## BEGIN Data block

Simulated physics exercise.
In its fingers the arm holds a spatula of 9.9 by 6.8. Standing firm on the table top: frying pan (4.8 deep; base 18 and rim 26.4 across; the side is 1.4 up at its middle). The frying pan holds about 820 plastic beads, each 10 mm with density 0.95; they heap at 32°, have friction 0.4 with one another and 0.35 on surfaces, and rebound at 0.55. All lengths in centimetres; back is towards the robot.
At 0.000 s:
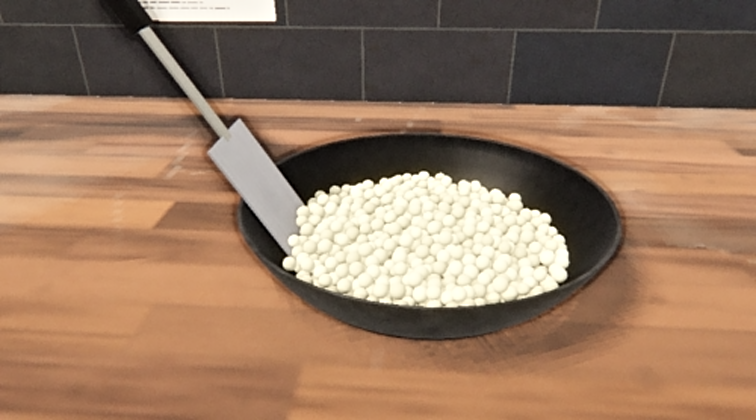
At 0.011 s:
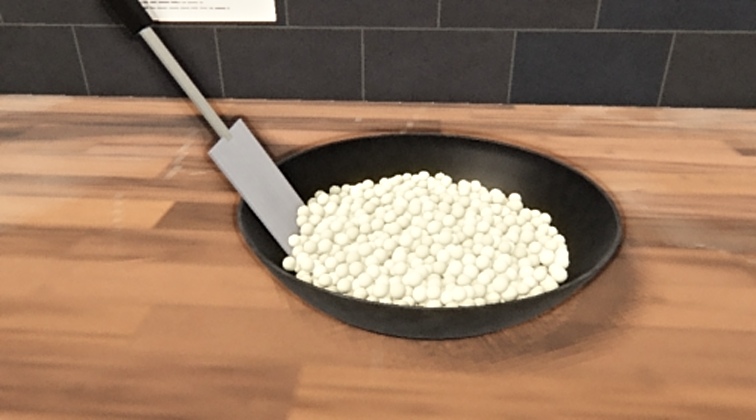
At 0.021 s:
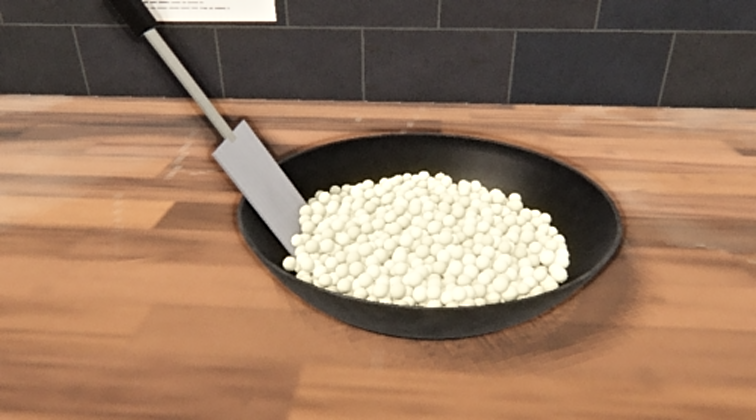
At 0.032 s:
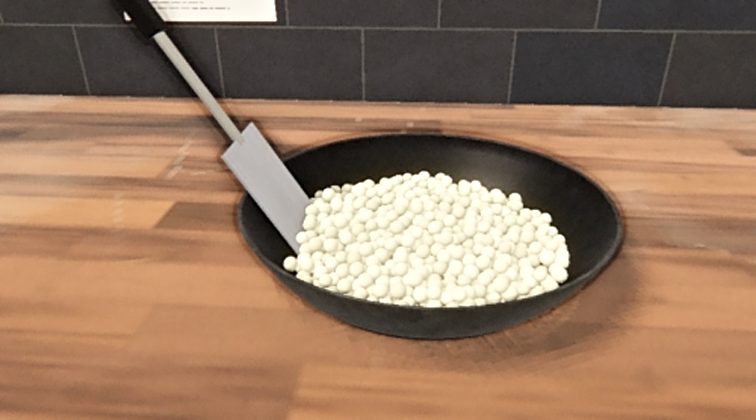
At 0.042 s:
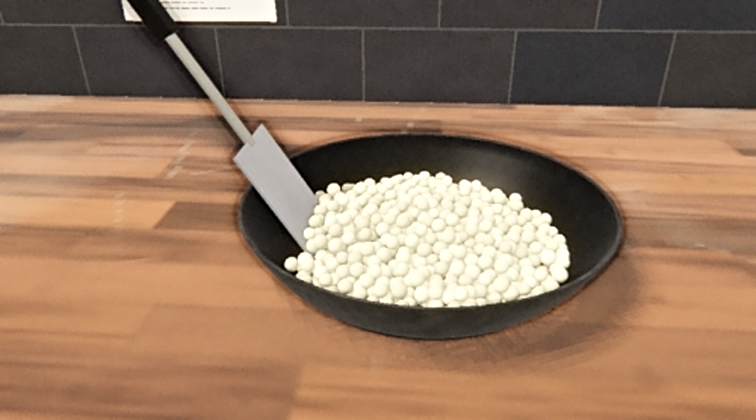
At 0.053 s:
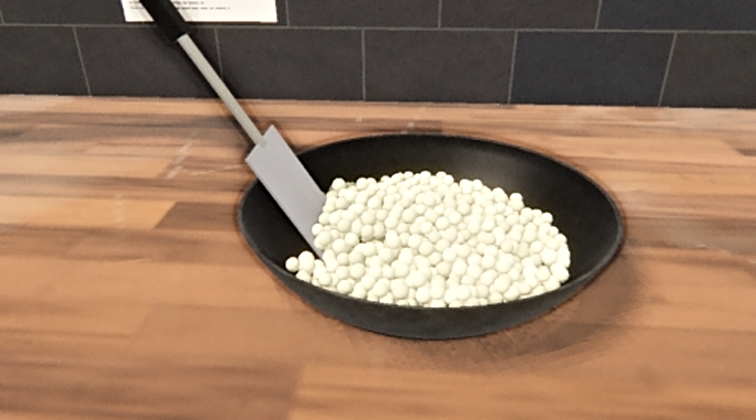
A spatula slides slowly rightward into a heap of white beads in a black frying pan.
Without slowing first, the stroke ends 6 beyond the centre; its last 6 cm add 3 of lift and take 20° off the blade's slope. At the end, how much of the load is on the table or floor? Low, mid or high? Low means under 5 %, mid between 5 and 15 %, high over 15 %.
Low.
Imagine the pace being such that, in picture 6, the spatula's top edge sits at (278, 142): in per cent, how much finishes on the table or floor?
Roughly 10 per cent.
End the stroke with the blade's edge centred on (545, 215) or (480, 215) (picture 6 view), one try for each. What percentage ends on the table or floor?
The two tries give near 10 and near 0 in a hundred.
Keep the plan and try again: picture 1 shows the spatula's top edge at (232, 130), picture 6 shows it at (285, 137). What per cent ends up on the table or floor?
It works out to about 10 %, more or less.
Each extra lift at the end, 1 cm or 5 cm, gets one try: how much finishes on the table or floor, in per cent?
First try about 0 %, second try about 5 %.
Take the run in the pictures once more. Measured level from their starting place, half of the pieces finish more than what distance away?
Around 2 cm, measured level.
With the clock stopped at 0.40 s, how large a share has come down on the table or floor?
That would be near 0 per cent, give or take.
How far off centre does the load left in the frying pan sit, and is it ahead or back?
Some 3.5 cm ahead of the centre.
By 0.11 s, sloping 58°, highest piece 6 above the table; 817 in the frying pan.
By 0.17 s, sloping 50°, highest piece 6 above the table; 817 in the frying pan.
By 0.40 s, sloping 38°, highest piece 5 above the table; 810 in the frying pan, 4 on the table or floor, 3 on the blade or in flight.
By 1.45 s, sloping 38°, highest piece 5 above the table; 810 in the frying pan, 7 on the table or floor.
Final count, 810 in the frying pan, 7 on the table or floor. That is 1 % on the table or floor.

## END Data block

**Problem statement:** Using the material above, set down every line exactly, but skip the pictures.

**Task solution:**
Simulated physics exercise.
In its fingers the arm holds a spatula of 9.9 by 6.8. Standing firm on the table top: frying pan (4.8 deep; base 18 and rim 26.4 across; the side is 1.4 up at its middle). The frying pan holds about 820 plastic beads, each 10 mm with density 0.95; they heap at 32°, have friction 0.4 with one another and 0.35 on surfaces, and rebound at 0.55. All lengths in centimetres; back is towards the robot.
At 0.000 s:
At 0.011 s:
At 0.021 s:
At 0.032 s:
At 0.042 s:
At 0.053 s:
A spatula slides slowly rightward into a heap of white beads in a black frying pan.
Without slowing first, the stroke ends 6 beyond the centre; its last 6 cm add 3 of lift and take 20° off the blade's slope. At the end, how much of the load is on the table or floor? Low, mid or high? Low means under 5 %, mid between 5 and 15 %, high over 15 %.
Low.
Imagine the pace being such that, in picture 6, the spatula's top edge sits at (278, 142): in per cent, how much finishes on the table or floor?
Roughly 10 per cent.
End the stroke with the blade's edge centred on (545, 215) or (480, 215) (picture 6 view), one try for each. What percentage ends on the table or floor?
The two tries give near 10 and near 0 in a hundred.
Keep the plan and try again: picture 1 shows the spatula's top edge at (232, 130), picture 6 shows it at (285, 137). What per cent ends up on the table or floor?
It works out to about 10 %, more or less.
Each extra lift at the end, 1 cm or 5 cm, gets one try: how much finishes on the table or floor, in per cent?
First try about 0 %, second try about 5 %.
Take the run in the pictures once more. Measured level from their starting place, half of the pieces finish more than what distance away?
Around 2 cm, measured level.
With the clock stopped at 0.40 s, how large a share has come down on the table or floor?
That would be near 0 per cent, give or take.
How far off centre does the load left in the frying pan sit, and is it ahead or back?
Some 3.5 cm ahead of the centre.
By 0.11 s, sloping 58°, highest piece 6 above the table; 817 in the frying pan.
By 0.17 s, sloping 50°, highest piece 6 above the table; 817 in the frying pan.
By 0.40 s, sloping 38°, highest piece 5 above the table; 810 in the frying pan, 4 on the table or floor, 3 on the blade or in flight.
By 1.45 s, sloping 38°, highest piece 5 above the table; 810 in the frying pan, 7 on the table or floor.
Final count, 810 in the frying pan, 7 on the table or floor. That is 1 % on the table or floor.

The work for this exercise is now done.